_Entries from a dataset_

────────

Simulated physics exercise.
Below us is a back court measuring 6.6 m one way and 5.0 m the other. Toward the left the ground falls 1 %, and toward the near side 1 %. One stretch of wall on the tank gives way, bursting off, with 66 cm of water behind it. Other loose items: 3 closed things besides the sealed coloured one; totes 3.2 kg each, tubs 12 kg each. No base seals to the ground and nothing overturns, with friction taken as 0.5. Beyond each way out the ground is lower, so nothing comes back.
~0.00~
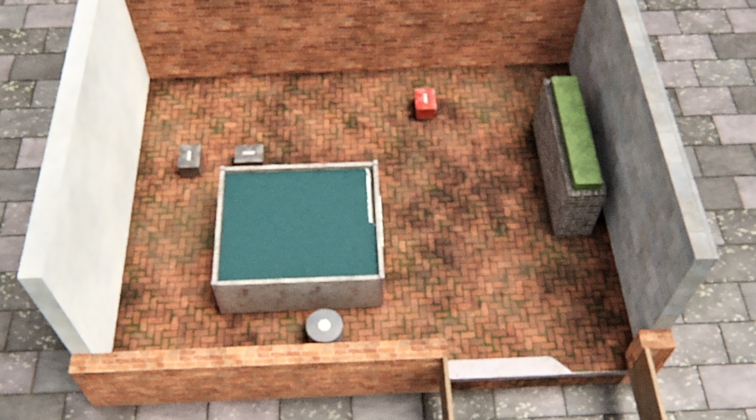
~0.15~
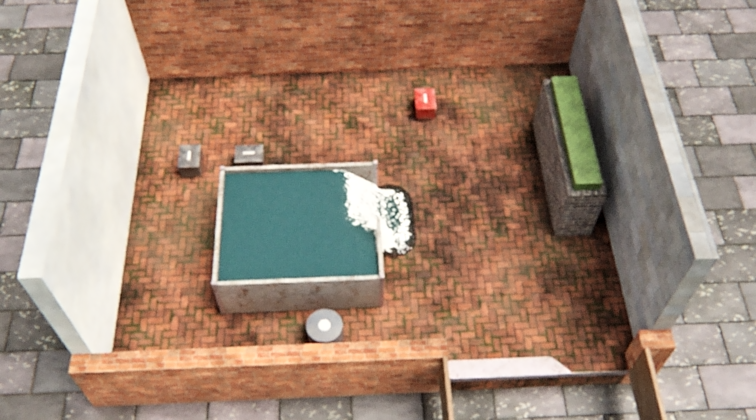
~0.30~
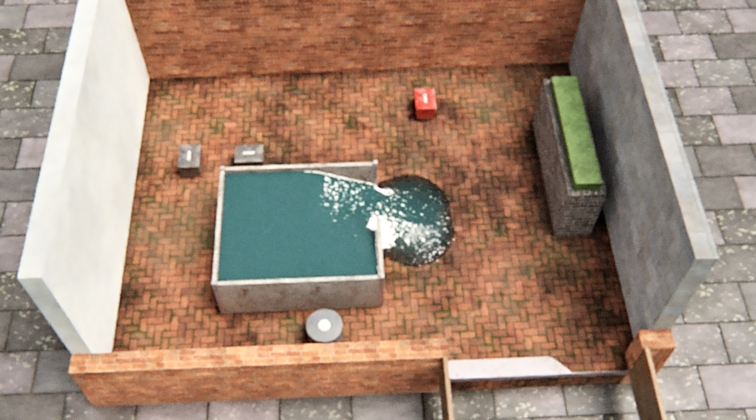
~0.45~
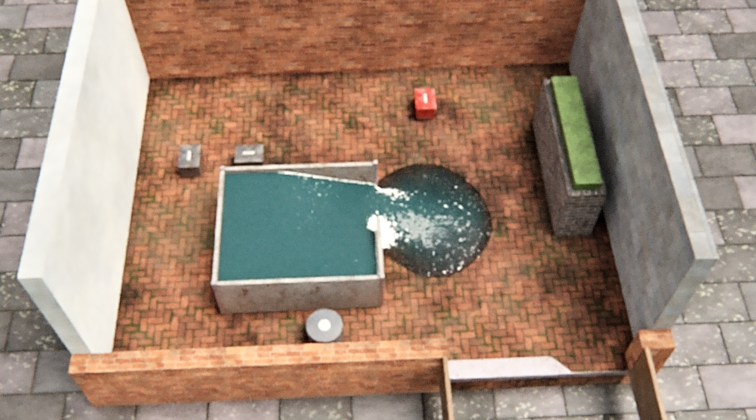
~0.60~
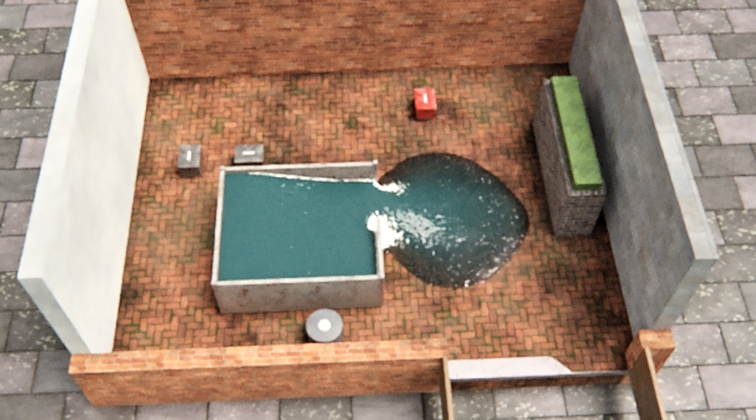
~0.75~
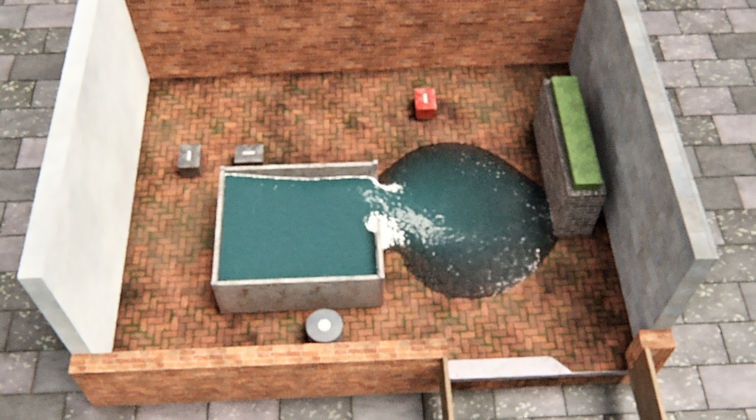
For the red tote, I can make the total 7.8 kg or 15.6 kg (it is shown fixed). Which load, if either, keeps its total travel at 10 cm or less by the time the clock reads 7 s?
Only the larger one.
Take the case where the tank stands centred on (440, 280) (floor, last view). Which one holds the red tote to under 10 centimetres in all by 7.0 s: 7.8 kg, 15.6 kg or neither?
Result, then: Both fail.
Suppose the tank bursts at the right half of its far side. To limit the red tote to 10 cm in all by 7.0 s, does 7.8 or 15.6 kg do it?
Under that change, both options fail.
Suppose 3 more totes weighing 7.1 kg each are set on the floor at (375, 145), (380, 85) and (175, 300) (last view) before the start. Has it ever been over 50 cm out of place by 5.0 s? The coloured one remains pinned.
Each in turn: Not that far, further than that, not that far.
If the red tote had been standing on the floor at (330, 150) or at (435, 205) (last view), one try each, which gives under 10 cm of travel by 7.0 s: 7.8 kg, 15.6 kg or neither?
At the first place the small mass does it, and at the second nothing works.
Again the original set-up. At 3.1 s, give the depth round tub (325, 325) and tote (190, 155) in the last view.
About 0 and 0 cm.
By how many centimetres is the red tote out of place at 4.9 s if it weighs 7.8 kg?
Close to 10 centimetres.
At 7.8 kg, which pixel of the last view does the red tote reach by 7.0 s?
Pixel estimate: Near (381, 119).
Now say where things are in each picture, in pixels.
The first frame shows the red tote at (425, 98), on the bottom; water covers 3.4 m2; 0 of 4 have shifted.
The second frame shows the red tote at (425, 98), on the bottom; 3.9 m2 under water; 0 of 4 have shifted.
The third frame shows the red tote at (425, 98) rests on the ground; water covers 4.7 m2; 0 of 4 have shifted.
The fourth frame shows the red tote at (425, 98) rests on the ground; water covers 5.6 m2; 0 of 4 have shifted.
The fifth frame shows the red tote at (425, 98), on the bottom; water covers 6.8 m2; 0 of 4 have shifted.
The sixth frame shows the red tote at (425, 98) rests on the ground; 8.1 m2 under water; 0 of 4 have shifted.
After 1.4 s the red tote would be 0 cm from its start with 7.8 kg and 0 cm from its start with 15.6 kg; 2 cm of water round it then.
After 3.1 s the red tote would be 0 cm from its start with 7.8 kg and 0 cm from its start with 15.6 kg; 2 cm of water round it then.
After 4.9 s the red tote would be 8 cm from its start with 7.8 kg and 0 cm from its start with 15.6 kg; 5 cm of water round it then.
After 7.0 s the red tote would be 77 cm from its start with 7.8 kg and 0 cm from its start with 15.6 kg; 5 cm of water round it then.
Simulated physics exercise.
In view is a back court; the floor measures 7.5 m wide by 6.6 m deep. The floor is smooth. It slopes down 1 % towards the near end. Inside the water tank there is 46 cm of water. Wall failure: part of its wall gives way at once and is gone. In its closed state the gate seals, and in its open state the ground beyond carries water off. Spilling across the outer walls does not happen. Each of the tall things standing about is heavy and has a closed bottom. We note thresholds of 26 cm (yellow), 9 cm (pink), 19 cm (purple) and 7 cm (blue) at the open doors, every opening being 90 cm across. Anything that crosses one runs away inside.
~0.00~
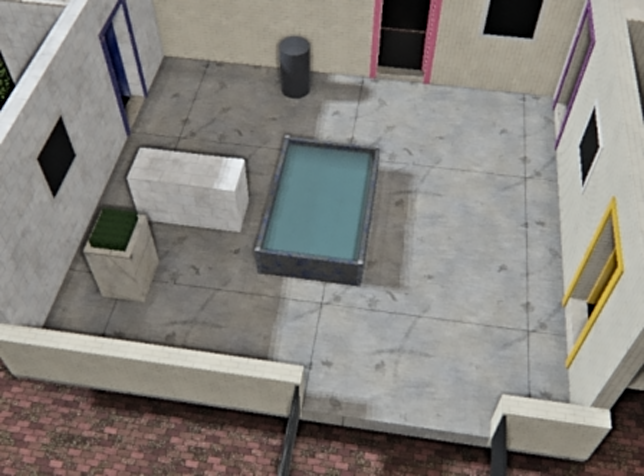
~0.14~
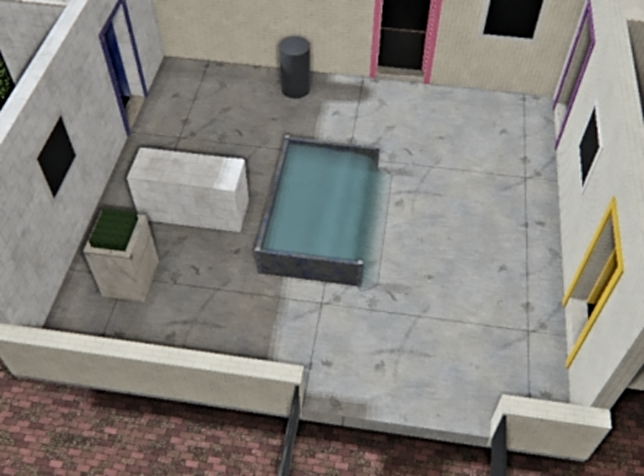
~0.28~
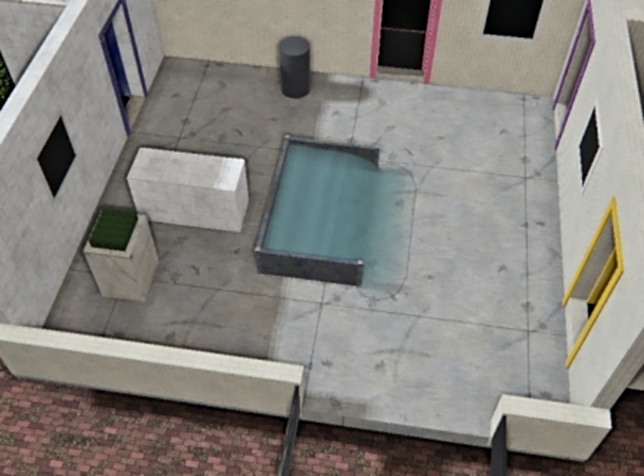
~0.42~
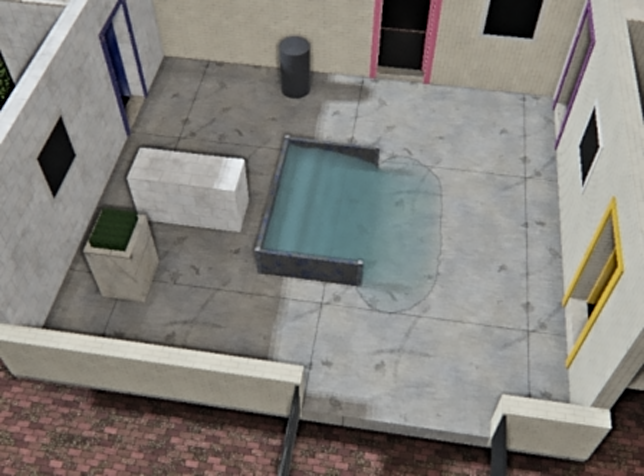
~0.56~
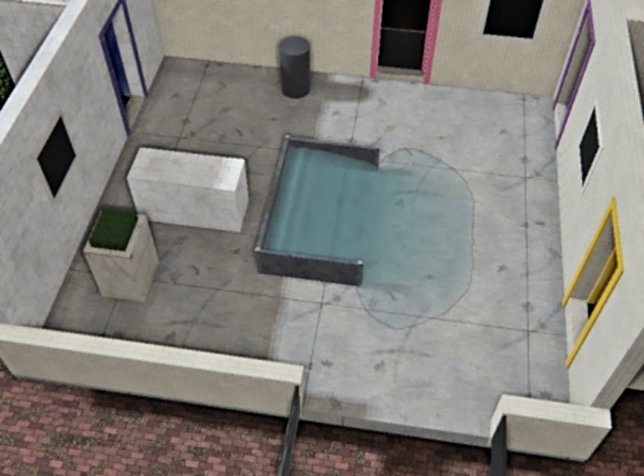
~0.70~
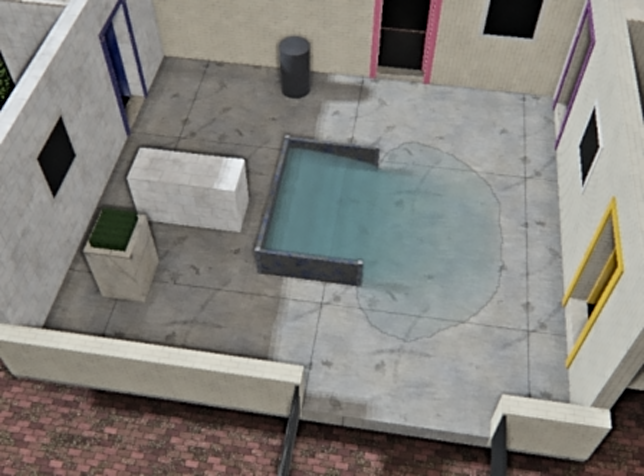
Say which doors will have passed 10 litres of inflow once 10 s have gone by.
After that time: Yellow door: Not passed, pink door: Not passed, purple door: Not passed, blue door: Not passed.
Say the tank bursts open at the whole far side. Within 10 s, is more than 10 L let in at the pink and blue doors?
Pink beyond, blue short.
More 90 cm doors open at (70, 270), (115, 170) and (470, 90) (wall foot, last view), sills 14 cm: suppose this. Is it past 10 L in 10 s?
In sequence the answers are less than that, less than that and less than that.
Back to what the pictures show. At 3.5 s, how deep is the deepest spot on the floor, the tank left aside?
Around 24 centimetres deep.
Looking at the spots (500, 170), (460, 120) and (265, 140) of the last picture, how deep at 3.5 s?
First spot near 9 cm, second near 1 cm, third near 0 cm.
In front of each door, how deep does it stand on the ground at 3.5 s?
In centimetres - yellow: 12, pink: 0, purple: 8, blue: 0.
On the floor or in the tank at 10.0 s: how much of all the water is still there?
About 78 per cent.
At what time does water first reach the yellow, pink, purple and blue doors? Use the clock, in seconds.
Yellow 1.3 s, pink 4.0 s, purple 2.0 s, blue not within the 10 s.
After 1.4 s water covers 25 % of the floor and is deepest (27 cm) near (559, 256); yellow door 8 cm at the sill, 0 L in, pink door not reached, purple door not reached, blue door not reached.
After 2.2 s water covers 35 % of the floor and is deepest (26 cm) near (547, 254); yellow door 20 cm at the sill, 0 L in, pink door not reached, purple door 6 cm at the sill, 0 L in, blue door not reached.
After 3.5 s water covers 35 % of the floor and is deepest (24 cm) near (568, 431); yellow door 12 cm at the sill, 0 L in, pink door not reached, purple door 8 cm at the sill, 0 L in, blue door not reached.
After 6.0 s water covers 60 % of the floor and is deepest (10 cm) near (540, 427); yellow door 9 cm at the sill, 0 L in, pink door 4 cm at the sill, 0 L in, purple door 7 cm at the sill, 0 L in, blue door not reached.
After 10.0 s water covers 80 % of the floor and is deepest (6 cm) near (32, 353); yellow door 4 cm at the sill, 0 L in, pink door 1 cm at the sill, 0 L in, purple door 2 cm at the sill, 0 L in, blue door not reached.
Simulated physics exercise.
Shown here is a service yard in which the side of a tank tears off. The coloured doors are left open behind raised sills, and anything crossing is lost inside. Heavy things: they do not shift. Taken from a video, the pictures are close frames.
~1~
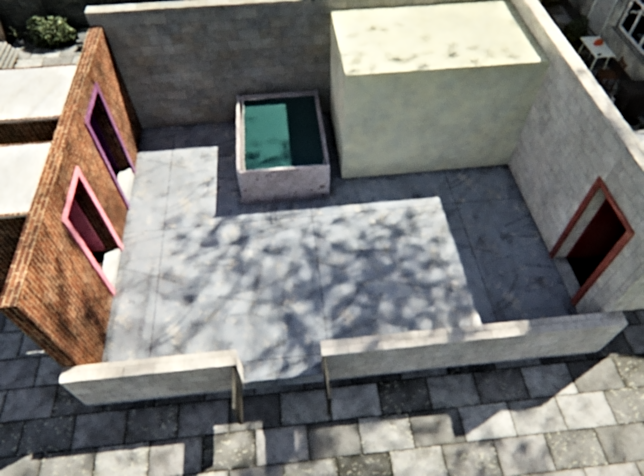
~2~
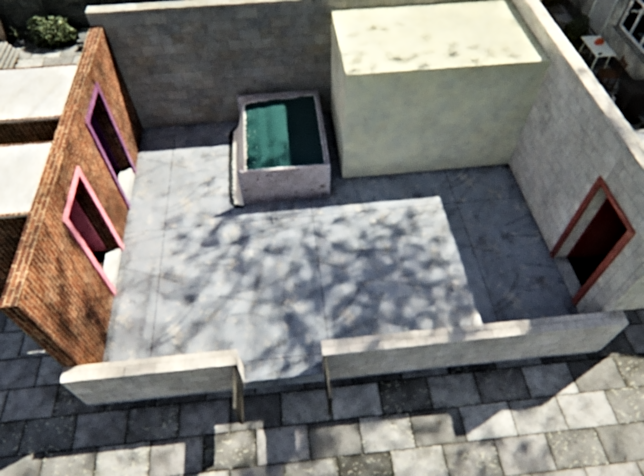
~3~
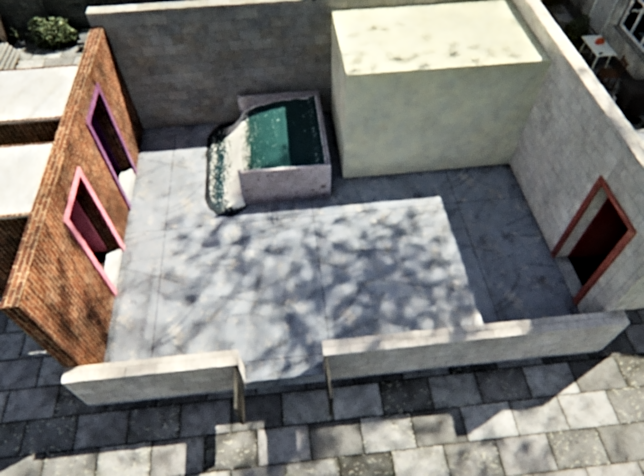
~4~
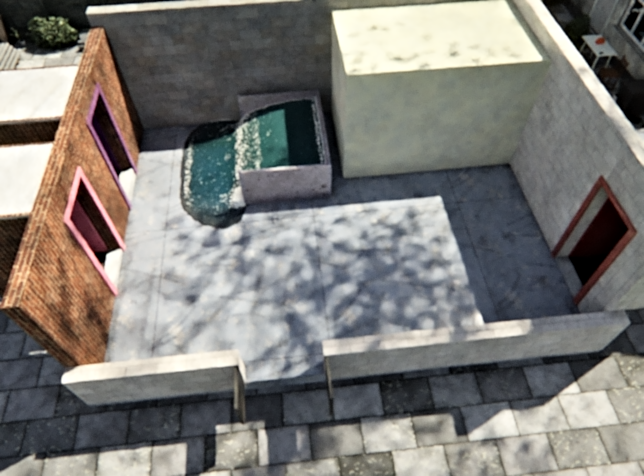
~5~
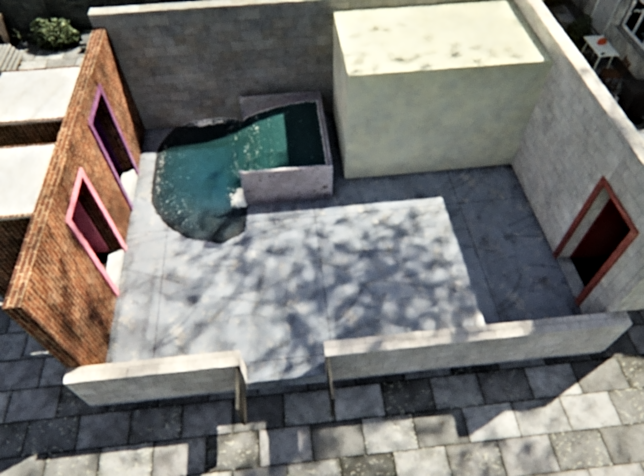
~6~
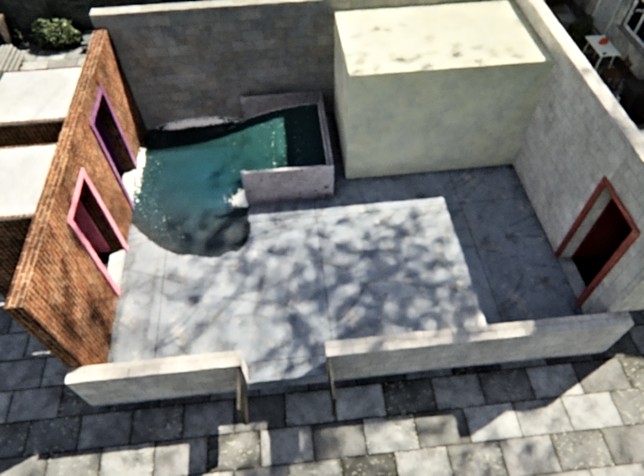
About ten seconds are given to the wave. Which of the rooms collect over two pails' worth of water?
The purple door counts as over; the red door counts as over; the pink door counts as over.
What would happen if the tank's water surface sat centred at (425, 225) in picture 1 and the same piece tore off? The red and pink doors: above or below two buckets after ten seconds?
The red one gets little enough; the pink one gets too much.
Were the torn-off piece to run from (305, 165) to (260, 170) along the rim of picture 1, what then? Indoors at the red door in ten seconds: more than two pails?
Note: Red door admits more.
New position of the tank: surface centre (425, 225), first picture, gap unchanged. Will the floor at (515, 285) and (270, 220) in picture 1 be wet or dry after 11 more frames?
I'd say still dry for the first and swamped for the second.
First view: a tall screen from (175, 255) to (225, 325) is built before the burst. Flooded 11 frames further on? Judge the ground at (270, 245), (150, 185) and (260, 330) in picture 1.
Listed order: Spared, swamped, spared.
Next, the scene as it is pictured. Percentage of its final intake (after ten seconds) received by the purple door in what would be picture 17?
I make it 80 per cent.
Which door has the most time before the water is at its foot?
Going by the pictures, I'd say the red-painted one.
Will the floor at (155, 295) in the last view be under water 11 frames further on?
Lab note - point status: Swamped.
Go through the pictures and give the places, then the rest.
In the first frame, still water in the tank at (280, 131).
In the second frame, water pours out at (244, 152) and has run to (242, 206).
In the third frame, the front is at (225, 212), out from the gap at (245, 155).
In the fourth frame, water pours out at (245, 156) and has run to (205, 221).
In the fifth frame, water pours out at (247, 157) and has run to (191, 234).
In the sixth frame, water pours out at (248, 158) and has run to (132, 217).
A moment on, water covers 25 % of the floor; the purple door far over two buckets in, the red door not reached, the pink door wet at the sill, nothing in.
Next, water covers 30 % of the floor; the purple door far over two buckets in, the red door not reached, the pink door under two buckets in.
Then, water covers 45 % of the floor; the purple door far over two buckets in, the red door not reached, the pink door over two buckets in.
Later, water covers 75 % of the floor; the purple door far over two buckets in, the red door not reached, the pink door over two buckets in.
In the end, water covers 95 % of the floor; the purple door far over two buckets in, the red door over two buckets in, the pink door over two buckets in.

────────

Extract every line that has the string "behind" in it.

_Answer for this exercise_
Below us is a back court measuring 6.6 m one way and 5.0 m the other. Toward the left the ground falls 1 %, and toward the near side 1 %. One stretch of wall on the tank gives way, bursting off, with 66 cm of water behind it. Other loose items: 3 closed things besides the sealed coloured one; totes 3.2 kg each, tubs 12 kg each. No base seals to the ground and nothing overturns, with friction taken as 0.5. Beyond each way out the ground is lower, so nothing comes back.
Shown here is a service yard in which the side of a tank tears off. The coloured doors are left open behind raised sills, and anything crossing is lost inside. Heavy things: they do not shift. Taken from a video, the pictures are close frames.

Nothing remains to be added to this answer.